#### [WHAT NEEDS TO BE DONE]
In the material below, the lines containing the word "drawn" are required; copy each of them.

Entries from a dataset
begin
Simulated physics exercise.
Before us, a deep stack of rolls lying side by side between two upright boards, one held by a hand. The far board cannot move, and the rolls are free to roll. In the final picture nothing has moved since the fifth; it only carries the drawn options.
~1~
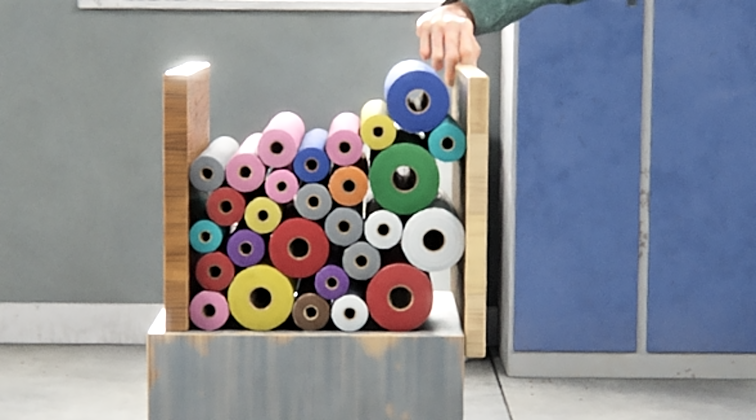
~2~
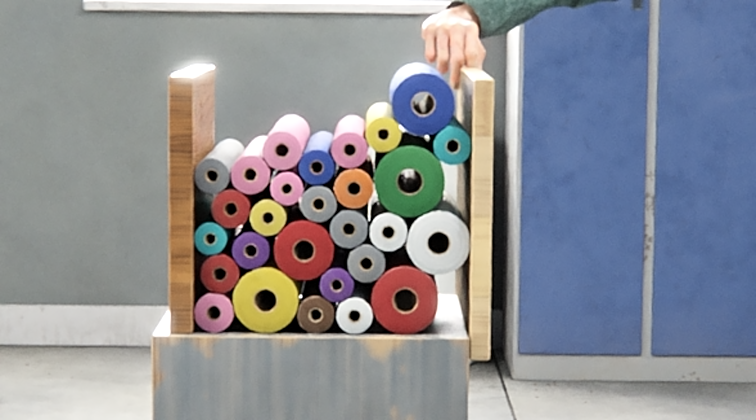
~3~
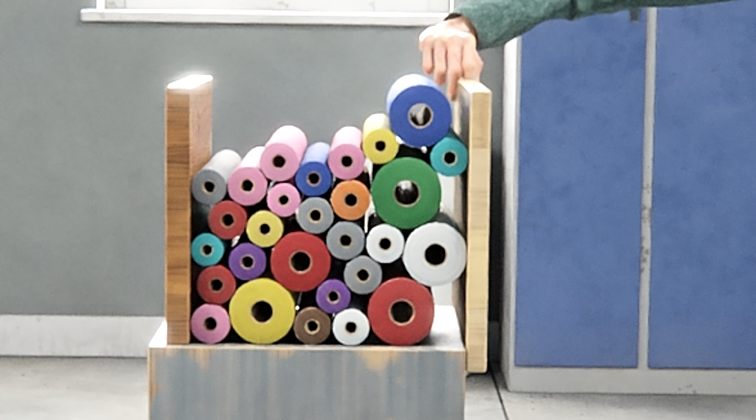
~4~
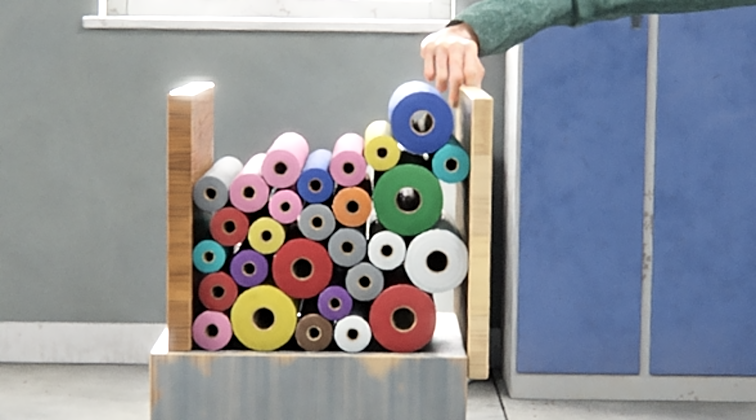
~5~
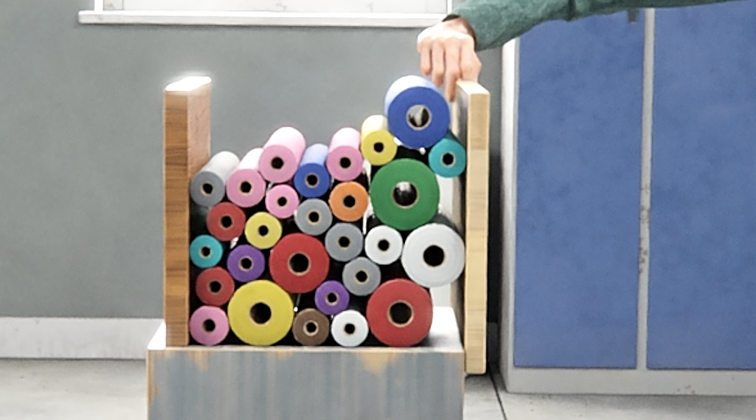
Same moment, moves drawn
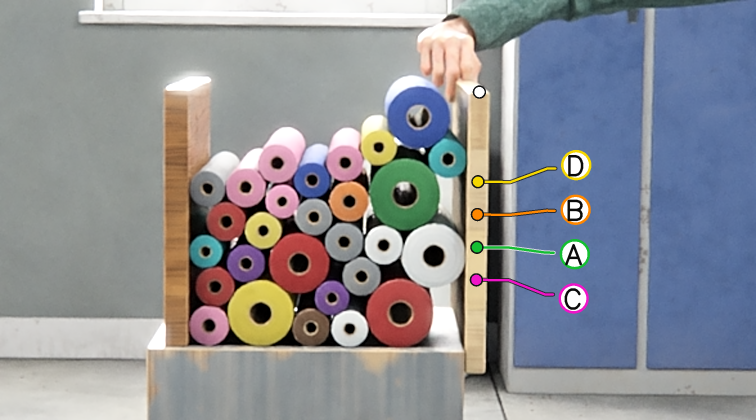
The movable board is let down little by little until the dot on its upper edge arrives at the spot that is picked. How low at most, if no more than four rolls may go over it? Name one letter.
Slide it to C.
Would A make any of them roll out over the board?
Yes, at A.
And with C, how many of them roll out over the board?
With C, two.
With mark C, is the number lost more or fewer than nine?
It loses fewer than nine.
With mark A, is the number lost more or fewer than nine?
end
begin
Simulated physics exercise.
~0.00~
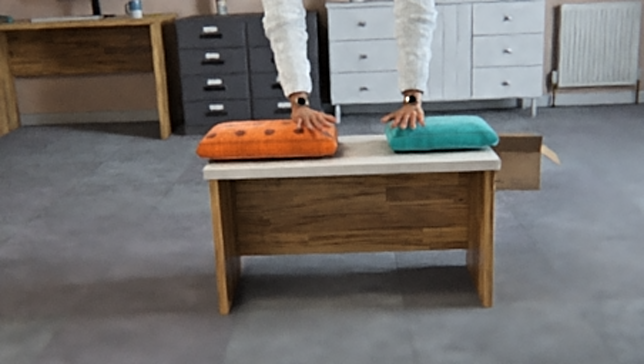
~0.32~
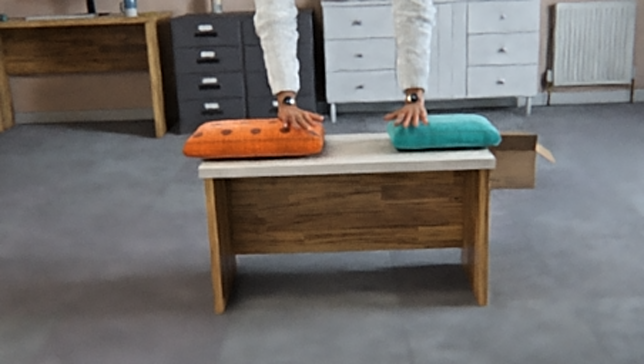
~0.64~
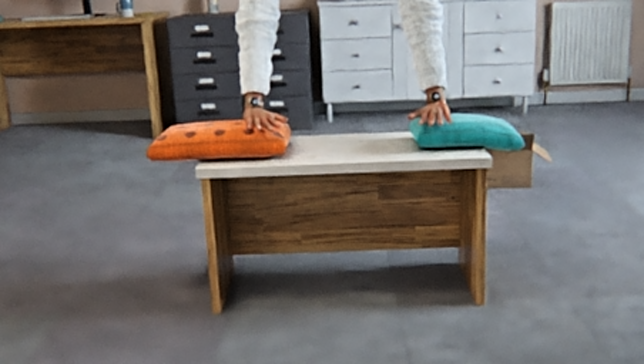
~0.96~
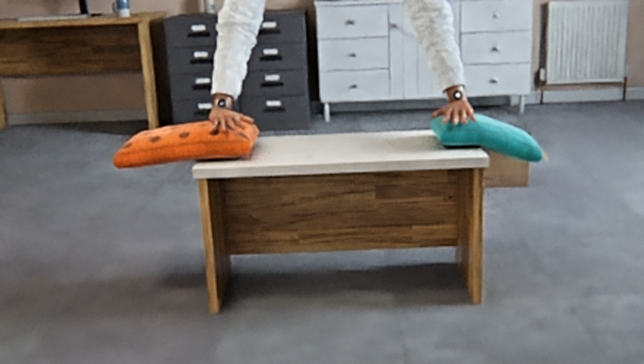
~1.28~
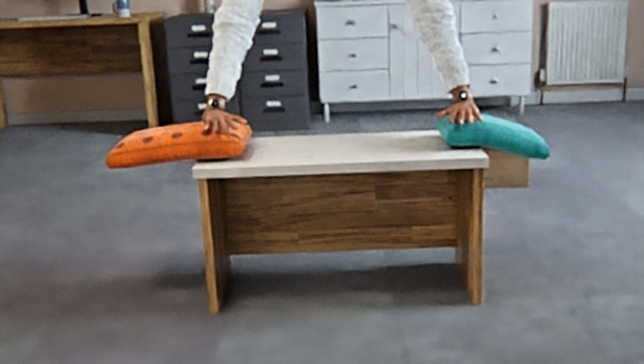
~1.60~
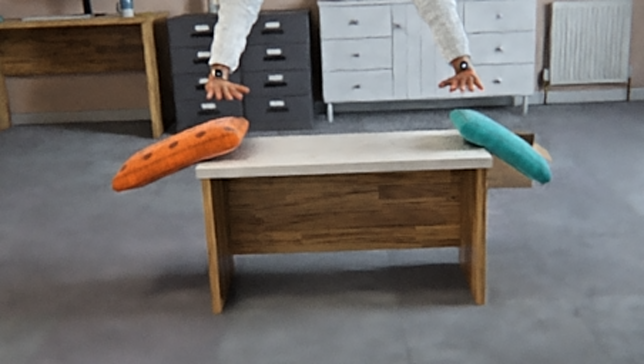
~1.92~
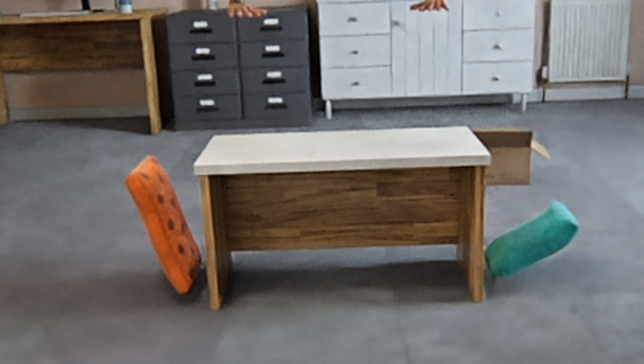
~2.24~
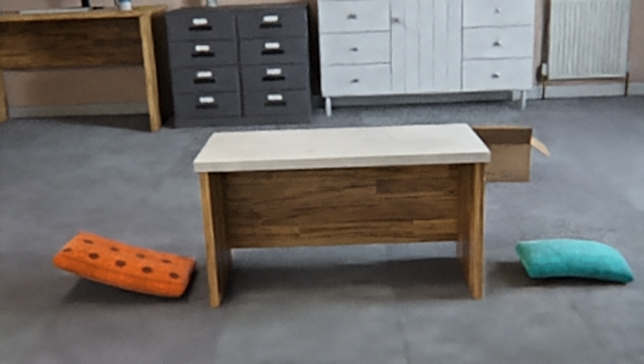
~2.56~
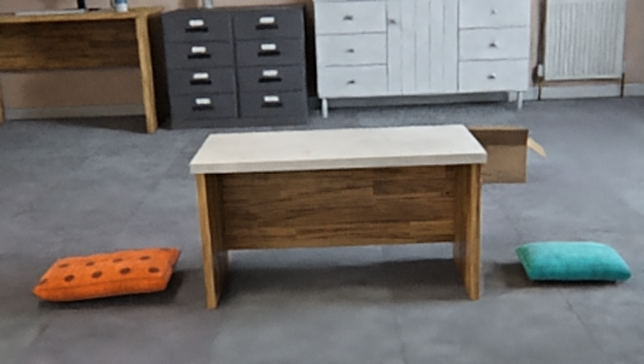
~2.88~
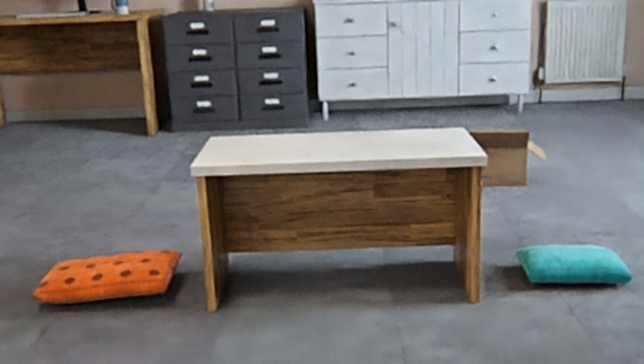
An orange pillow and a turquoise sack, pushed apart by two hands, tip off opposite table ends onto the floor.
end
#### [ANSWER IN FULL]
Before us, a deep stack of rolls lying side by side between two upright boards, one held by a hand. The far board cannot move, and the rolls are free to roll. In the final picture nothing has moved since the fifth; it only carries the drawn options.
Same moment, moves drawn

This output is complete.